Records to process

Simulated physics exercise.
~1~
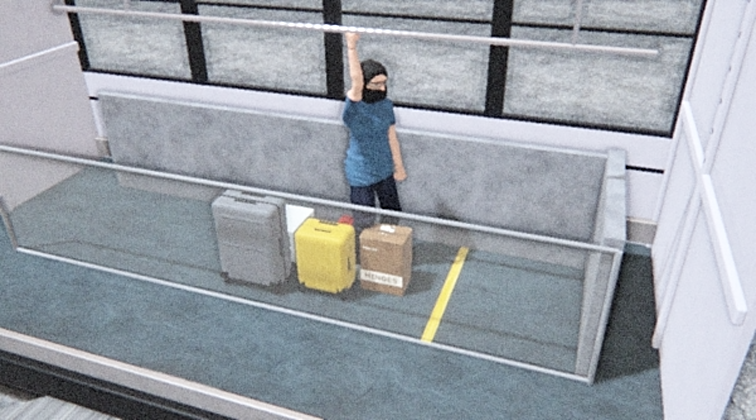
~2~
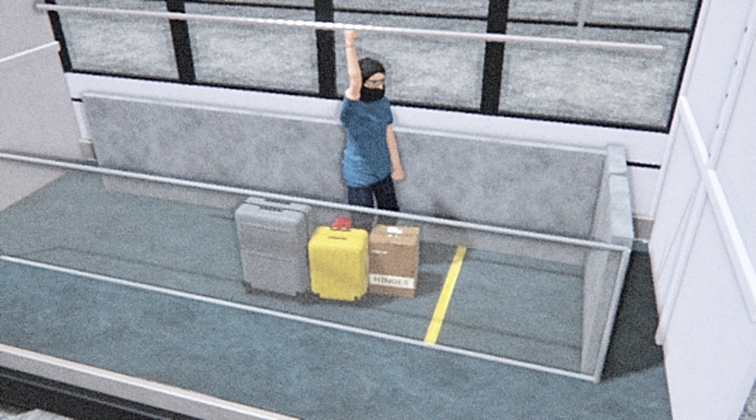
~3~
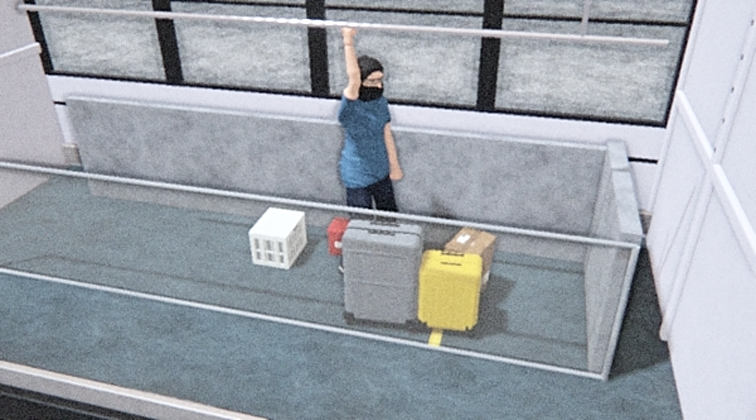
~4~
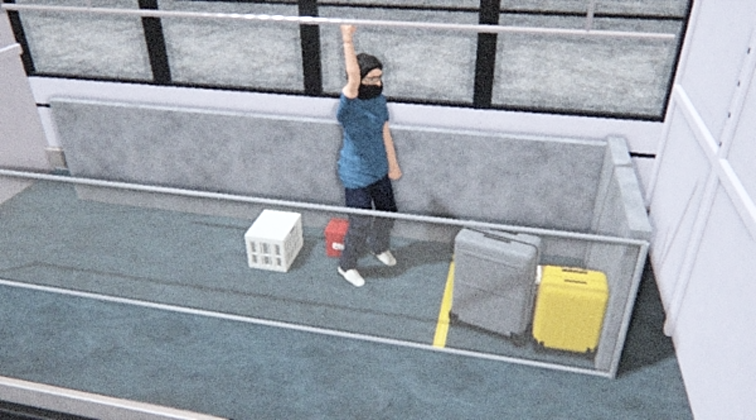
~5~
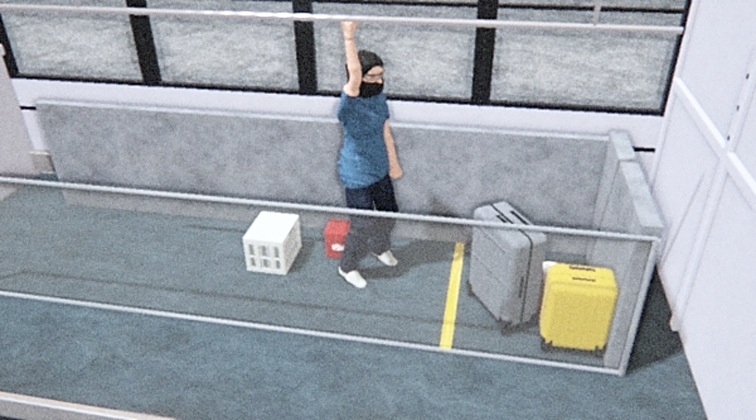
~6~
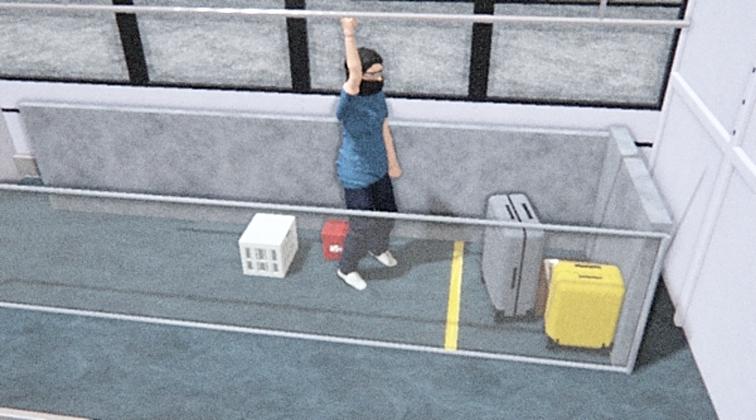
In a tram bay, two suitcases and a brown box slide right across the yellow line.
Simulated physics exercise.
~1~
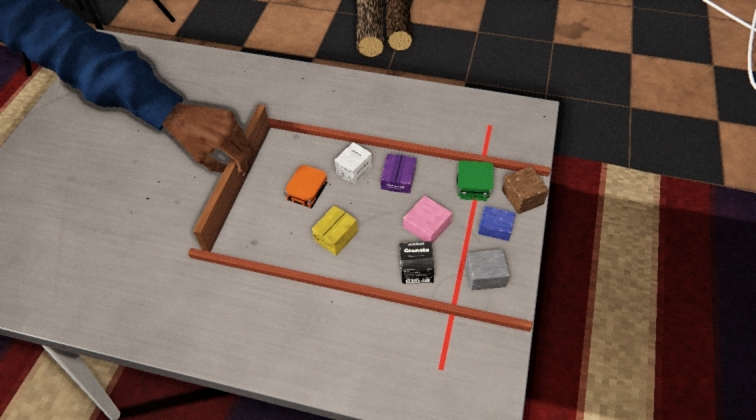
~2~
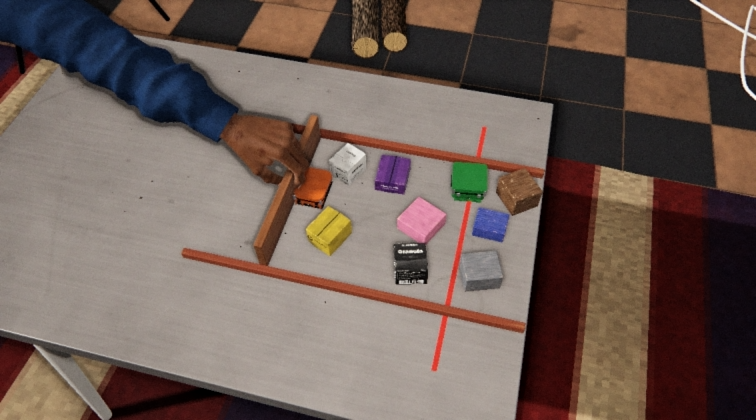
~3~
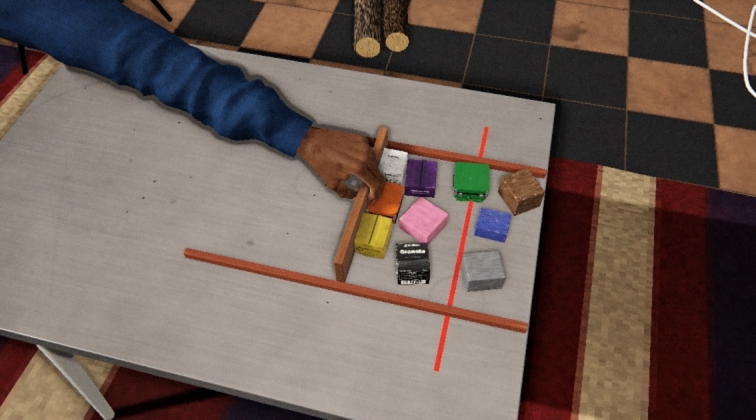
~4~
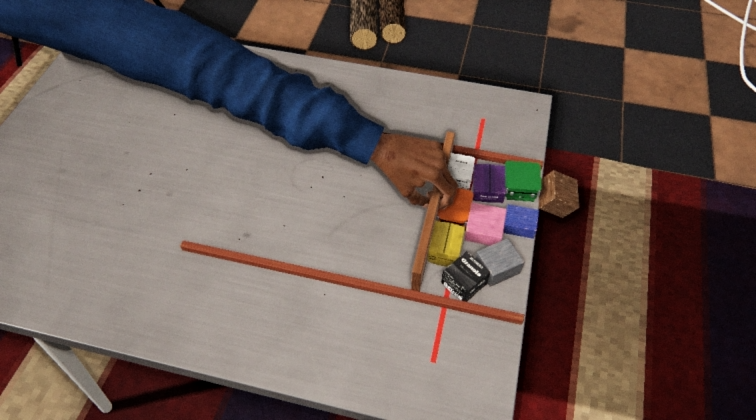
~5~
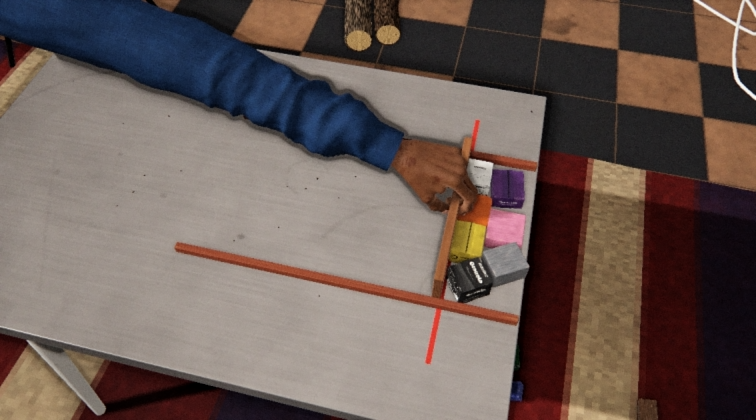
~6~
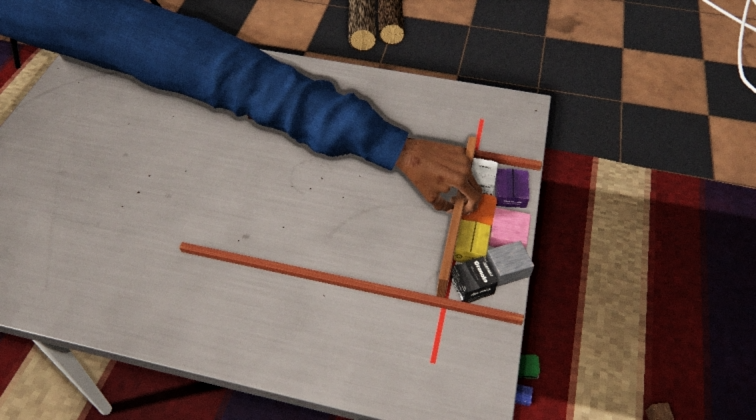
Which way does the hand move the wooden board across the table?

Task instructions
Omit the pictures. Output every record above word for word.

Result of the exercise
Simulated physics exercise.
~1~
~2~
~3~
~4~
~5~
~6~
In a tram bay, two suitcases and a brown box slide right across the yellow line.
Simulated physics exercise.
~1~
~2~
~3~
~4~
~5~
~6~
Which way does the hand move the wooden board across the table?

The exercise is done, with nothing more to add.